**YOUR OBJECTIVE:** Could you repeat the records below exactly, leaving out any pictures?

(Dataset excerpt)
━━━━━━━━━━━━━━━━━━━━
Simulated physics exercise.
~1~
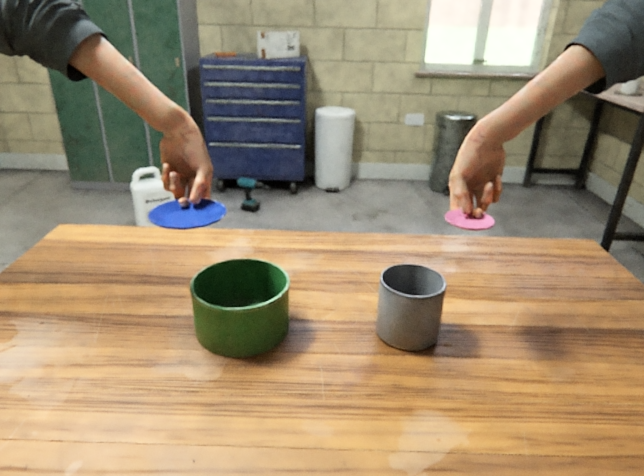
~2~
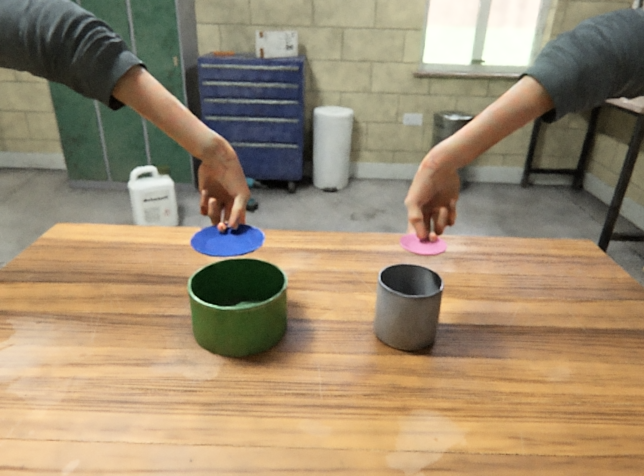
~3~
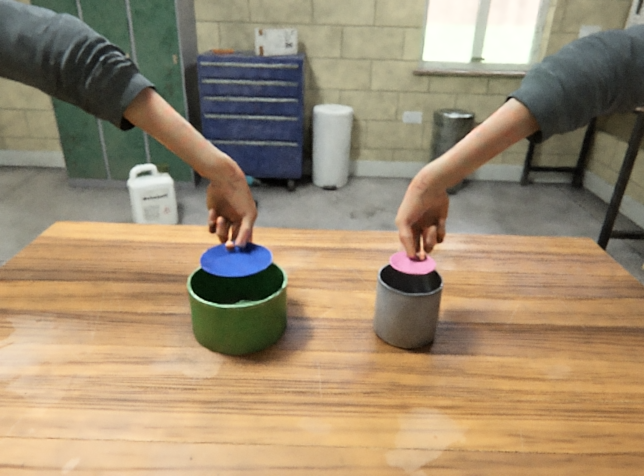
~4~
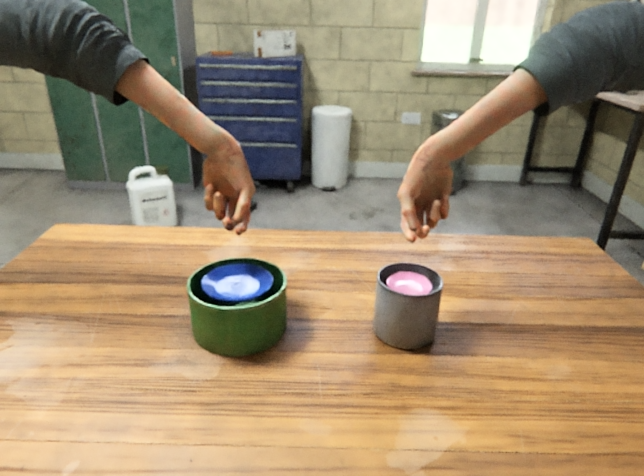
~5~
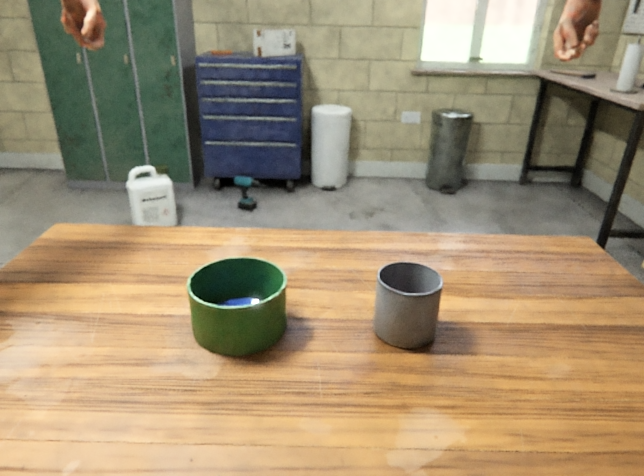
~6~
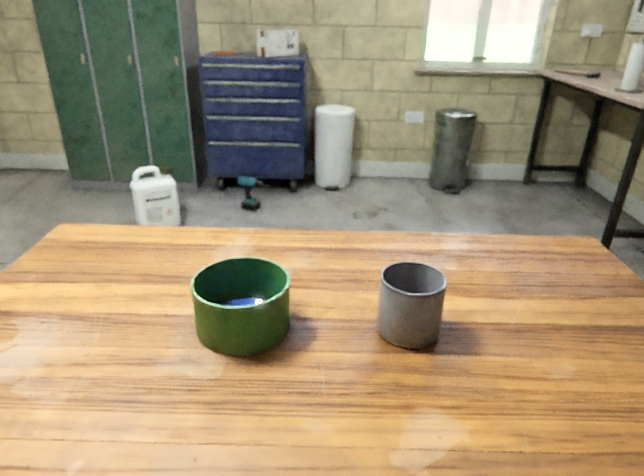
A blue saucer and a smaller pink saucer, each held by a hand, move inward and down over a green pot and a grey mug on a wooden table; released, both drop inside, and the hands withdraw, leaving a bit of blue visible in the green pot.
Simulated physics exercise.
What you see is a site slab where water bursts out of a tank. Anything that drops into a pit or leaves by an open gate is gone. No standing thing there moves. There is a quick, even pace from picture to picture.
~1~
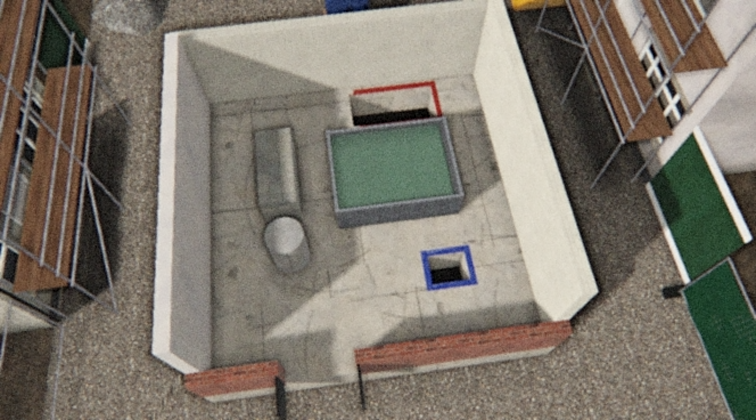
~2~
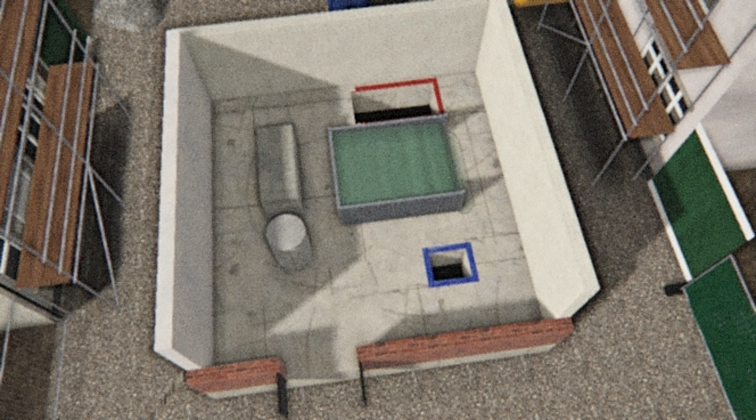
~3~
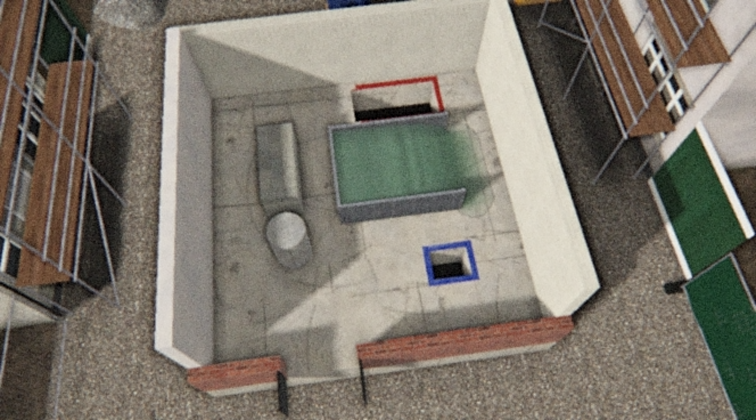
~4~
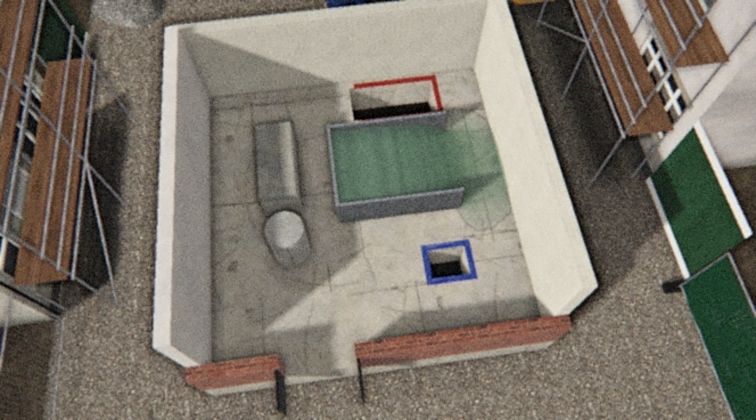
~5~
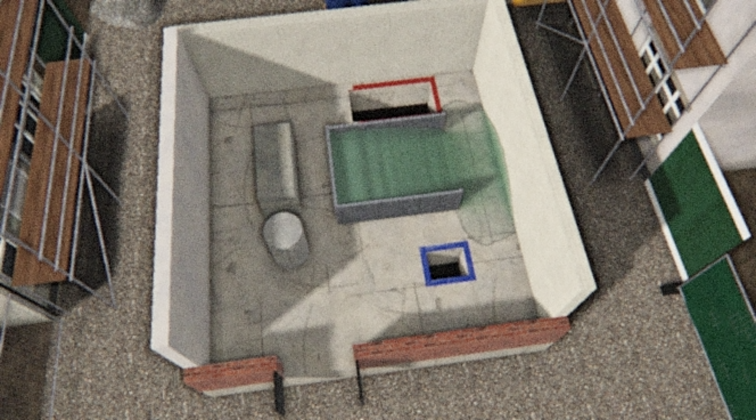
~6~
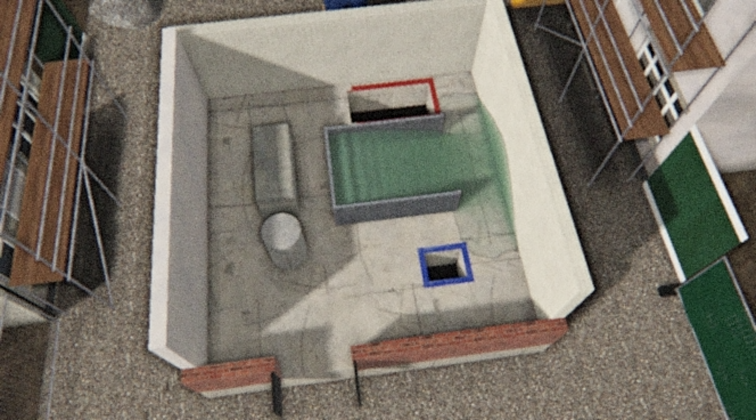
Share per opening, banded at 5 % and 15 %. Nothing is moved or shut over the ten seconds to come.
Gate - under 5 %, red pit - over 15 %, blue pit - 5 to 15 %.
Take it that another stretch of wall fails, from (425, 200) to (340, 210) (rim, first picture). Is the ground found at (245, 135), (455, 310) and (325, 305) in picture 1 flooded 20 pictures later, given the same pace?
Unsoaked, then soaked, then soaked.
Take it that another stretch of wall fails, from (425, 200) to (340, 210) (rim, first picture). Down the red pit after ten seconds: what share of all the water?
Red 12 %.
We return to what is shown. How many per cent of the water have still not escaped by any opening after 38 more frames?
I'd say roughly 64 percent.
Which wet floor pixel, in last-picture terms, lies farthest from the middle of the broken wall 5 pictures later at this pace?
My guess is roughly (532, 330).
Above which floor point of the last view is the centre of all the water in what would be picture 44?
I would point to (389, 217).
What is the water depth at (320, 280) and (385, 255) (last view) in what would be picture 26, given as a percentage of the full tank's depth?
Respectively about 2 and 0 per cent.
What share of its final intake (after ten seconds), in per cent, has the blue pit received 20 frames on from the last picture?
Near 30 in a hundred.
A moment on, water covers 15 % of the floor; the gate 0 %, the red pit 0 %, the blue pit 0 %.
Next, water covers 25 % of the floor; the gate 0 %, the red pit 3 %, the blue pit 1 %.
Then, water covers 50 % of the floor; the gate 0 %, the red pit 16 %, the blue pit 3 %.
Later, water covers 75 % of the floor; the gate 1 %, the red pit 29 %, the blue pit 7 %.
In the end, water covers 90 % of the floor; the gate 2 %, the red pit 37 %, the blue pit 10 %.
━━━━━━━━━━━━━━━━━━━━
**RESPONSE:**
Simulated physics exercise.
~1~
~2~
~3~
~4~
~5~
~6~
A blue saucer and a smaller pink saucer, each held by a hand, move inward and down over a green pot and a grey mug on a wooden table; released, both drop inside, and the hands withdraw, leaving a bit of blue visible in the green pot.
Simulated physics exercise.
What you see is a site slab where water bursts out of a tank. Anything that drops into a pit or leaves by an open gate is gone. No standing thing there moves. There is a quick, even pace from picture to picture.
~1~
~2~
~3~
~4~
~5~
~6~
Share per opening, banded at 5 % and 15 %. Nothing is moved or shut over the ten seconds to come.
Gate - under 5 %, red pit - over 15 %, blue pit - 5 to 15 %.
Take it that another stretch of wall fails, from (425, 200) to (340, 210) (rim, first picture). Is the ground found at (245, 135), (455, 310) and (325, 305) in picture 1 flooded 20 pictures later, given the same pace?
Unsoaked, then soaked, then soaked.
Take it that another stretch of wall fails, from (425, 200) to (340, 210) (rim, first picture). Down the red pit after ten seconds: what share of all the water?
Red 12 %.
We return to what is shown. How many per cent of the water have still not escaped by any opening after 38 more frames?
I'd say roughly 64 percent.
Which wet floor pixel, in last-picture terms, lies farthest from the middle of the broken wall 5 pictures later at this pace?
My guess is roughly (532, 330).
Above which floor point of the last view is the centre of all the water in what would be picture 44?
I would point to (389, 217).
What is the water depth at (320, 280) and (385, 255) (last view) in what would be picture 26, given as a percentage of the full tank's depth?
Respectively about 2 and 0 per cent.
What share of its final intake (after ten seconds), in per cent, has the blue pit received 20 frames on from the last picture?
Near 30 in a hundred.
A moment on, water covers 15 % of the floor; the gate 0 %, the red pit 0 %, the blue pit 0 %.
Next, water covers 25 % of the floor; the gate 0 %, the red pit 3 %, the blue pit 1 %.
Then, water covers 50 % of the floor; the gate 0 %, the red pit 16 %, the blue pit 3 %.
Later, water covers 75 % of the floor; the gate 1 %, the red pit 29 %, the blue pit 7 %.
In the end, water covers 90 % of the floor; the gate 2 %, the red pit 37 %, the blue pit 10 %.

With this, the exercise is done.